-- Begin Task data --

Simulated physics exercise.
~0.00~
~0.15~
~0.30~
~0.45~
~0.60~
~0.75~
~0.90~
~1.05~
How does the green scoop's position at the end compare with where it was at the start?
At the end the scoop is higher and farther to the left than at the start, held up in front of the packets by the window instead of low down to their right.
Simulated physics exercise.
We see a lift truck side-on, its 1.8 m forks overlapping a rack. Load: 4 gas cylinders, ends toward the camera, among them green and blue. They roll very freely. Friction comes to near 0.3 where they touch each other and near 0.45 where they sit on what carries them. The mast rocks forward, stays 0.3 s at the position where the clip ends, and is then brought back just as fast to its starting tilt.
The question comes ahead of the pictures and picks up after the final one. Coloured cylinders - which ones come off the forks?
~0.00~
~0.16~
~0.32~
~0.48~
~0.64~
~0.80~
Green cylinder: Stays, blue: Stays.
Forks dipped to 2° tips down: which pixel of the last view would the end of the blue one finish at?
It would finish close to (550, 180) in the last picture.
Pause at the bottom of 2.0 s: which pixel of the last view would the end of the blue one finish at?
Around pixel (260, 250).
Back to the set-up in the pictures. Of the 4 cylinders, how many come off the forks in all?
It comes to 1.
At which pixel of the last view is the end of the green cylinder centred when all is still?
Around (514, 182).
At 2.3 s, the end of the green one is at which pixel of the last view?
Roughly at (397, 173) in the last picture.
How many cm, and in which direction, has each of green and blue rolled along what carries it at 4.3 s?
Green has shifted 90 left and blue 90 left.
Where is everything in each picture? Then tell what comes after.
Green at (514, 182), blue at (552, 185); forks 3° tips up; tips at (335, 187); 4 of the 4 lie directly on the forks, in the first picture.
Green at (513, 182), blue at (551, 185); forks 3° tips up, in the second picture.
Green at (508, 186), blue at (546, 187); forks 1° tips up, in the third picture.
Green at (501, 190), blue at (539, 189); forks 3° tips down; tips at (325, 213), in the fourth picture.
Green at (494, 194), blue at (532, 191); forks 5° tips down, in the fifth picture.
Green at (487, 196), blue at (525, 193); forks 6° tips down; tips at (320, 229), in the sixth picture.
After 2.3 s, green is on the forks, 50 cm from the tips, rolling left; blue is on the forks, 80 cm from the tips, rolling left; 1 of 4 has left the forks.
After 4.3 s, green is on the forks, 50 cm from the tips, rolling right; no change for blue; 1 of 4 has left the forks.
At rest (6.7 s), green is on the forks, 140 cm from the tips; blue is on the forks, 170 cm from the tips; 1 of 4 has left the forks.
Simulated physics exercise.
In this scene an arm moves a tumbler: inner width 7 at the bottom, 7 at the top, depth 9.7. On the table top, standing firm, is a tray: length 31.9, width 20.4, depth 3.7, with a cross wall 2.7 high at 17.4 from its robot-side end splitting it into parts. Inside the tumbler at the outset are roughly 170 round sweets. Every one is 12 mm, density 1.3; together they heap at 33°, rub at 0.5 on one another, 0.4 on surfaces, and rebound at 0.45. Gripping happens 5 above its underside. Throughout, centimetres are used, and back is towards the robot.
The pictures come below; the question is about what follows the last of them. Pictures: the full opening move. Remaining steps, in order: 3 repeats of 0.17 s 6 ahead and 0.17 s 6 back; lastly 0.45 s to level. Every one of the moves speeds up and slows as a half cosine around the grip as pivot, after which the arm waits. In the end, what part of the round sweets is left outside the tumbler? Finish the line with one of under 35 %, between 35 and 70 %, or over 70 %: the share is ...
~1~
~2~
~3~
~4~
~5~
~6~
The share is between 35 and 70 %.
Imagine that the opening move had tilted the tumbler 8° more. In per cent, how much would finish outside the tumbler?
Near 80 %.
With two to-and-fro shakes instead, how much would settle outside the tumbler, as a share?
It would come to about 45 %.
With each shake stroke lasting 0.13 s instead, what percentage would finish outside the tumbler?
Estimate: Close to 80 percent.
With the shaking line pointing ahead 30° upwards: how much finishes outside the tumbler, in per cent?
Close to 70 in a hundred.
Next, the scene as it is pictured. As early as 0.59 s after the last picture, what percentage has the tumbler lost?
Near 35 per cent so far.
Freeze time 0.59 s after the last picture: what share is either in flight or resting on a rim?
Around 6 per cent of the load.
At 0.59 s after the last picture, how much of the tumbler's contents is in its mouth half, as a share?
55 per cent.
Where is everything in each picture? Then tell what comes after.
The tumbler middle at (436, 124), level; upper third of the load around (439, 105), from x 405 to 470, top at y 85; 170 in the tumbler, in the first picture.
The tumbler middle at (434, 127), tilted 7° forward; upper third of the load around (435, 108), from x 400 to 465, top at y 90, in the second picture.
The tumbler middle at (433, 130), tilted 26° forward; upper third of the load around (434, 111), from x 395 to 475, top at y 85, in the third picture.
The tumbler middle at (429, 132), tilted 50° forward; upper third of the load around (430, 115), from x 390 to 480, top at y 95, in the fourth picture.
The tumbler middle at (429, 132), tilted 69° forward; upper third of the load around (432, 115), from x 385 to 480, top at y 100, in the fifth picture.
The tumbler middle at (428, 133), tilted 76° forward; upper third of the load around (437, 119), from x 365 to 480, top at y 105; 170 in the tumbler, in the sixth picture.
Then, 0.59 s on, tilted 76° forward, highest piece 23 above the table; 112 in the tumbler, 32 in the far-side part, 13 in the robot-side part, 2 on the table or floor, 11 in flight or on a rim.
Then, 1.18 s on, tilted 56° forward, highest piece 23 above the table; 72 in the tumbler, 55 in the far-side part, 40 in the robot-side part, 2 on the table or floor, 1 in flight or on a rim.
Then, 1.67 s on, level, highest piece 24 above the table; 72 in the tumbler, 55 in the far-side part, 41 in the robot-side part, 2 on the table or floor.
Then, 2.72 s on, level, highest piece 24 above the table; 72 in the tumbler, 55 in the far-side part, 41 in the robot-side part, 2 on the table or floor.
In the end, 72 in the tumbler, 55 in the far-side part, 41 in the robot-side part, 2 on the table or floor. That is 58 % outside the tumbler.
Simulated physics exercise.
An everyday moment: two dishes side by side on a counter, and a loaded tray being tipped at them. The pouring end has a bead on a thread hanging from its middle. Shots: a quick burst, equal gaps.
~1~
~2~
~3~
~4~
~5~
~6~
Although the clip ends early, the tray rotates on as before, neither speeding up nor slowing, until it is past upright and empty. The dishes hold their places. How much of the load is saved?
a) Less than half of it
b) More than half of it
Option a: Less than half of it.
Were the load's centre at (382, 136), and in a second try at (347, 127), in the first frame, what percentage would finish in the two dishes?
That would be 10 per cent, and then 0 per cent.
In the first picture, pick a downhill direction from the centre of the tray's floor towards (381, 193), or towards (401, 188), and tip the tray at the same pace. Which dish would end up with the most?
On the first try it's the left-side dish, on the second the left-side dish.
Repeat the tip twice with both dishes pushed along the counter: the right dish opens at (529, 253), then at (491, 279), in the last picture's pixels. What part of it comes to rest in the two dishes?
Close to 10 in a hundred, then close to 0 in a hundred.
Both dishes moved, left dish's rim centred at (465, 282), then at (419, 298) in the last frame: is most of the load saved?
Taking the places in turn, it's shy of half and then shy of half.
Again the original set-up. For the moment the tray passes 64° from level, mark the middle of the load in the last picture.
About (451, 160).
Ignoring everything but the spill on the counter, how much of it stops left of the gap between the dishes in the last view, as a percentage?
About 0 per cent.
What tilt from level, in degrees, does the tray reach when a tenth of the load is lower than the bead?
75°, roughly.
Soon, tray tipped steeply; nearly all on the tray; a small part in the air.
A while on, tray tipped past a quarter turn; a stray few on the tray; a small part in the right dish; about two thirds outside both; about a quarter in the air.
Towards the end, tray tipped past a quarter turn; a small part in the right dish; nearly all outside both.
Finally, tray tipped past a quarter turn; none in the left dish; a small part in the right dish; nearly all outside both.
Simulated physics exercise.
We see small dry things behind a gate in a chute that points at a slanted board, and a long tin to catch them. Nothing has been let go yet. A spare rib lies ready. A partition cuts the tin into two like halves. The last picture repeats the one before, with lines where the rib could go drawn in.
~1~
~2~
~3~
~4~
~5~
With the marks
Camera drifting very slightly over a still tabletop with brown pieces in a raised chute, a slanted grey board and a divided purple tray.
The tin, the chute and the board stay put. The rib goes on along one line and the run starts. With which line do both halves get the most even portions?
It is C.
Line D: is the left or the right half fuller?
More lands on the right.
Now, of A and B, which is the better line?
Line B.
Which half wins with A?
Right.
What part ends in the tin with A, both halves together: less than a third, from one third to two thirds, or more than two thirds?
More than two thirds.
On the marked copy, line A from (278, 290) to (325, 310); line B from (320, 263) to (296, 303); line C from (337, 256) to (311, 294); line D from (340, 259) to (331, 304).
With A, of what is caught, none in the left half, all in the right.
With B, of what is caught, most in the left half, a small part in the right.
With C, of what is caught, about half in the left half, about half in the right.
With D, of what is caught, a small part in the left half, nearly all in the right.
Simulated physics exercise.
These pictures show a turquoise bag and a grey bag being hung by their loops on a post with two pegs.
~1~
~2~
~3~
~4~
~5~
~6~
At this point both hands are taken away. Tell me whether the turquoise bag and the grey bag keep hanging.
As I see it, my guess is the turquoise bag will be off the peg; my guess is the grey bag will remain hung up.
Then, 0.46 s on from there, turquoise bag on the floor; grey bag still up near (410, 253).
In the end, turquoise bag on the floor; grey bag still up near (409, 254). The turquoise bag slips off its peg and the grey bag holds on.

-- End Task data --

* _Task to carry out_
How many of the lines above hold "being"? Answer with only the number.

* _Result_
2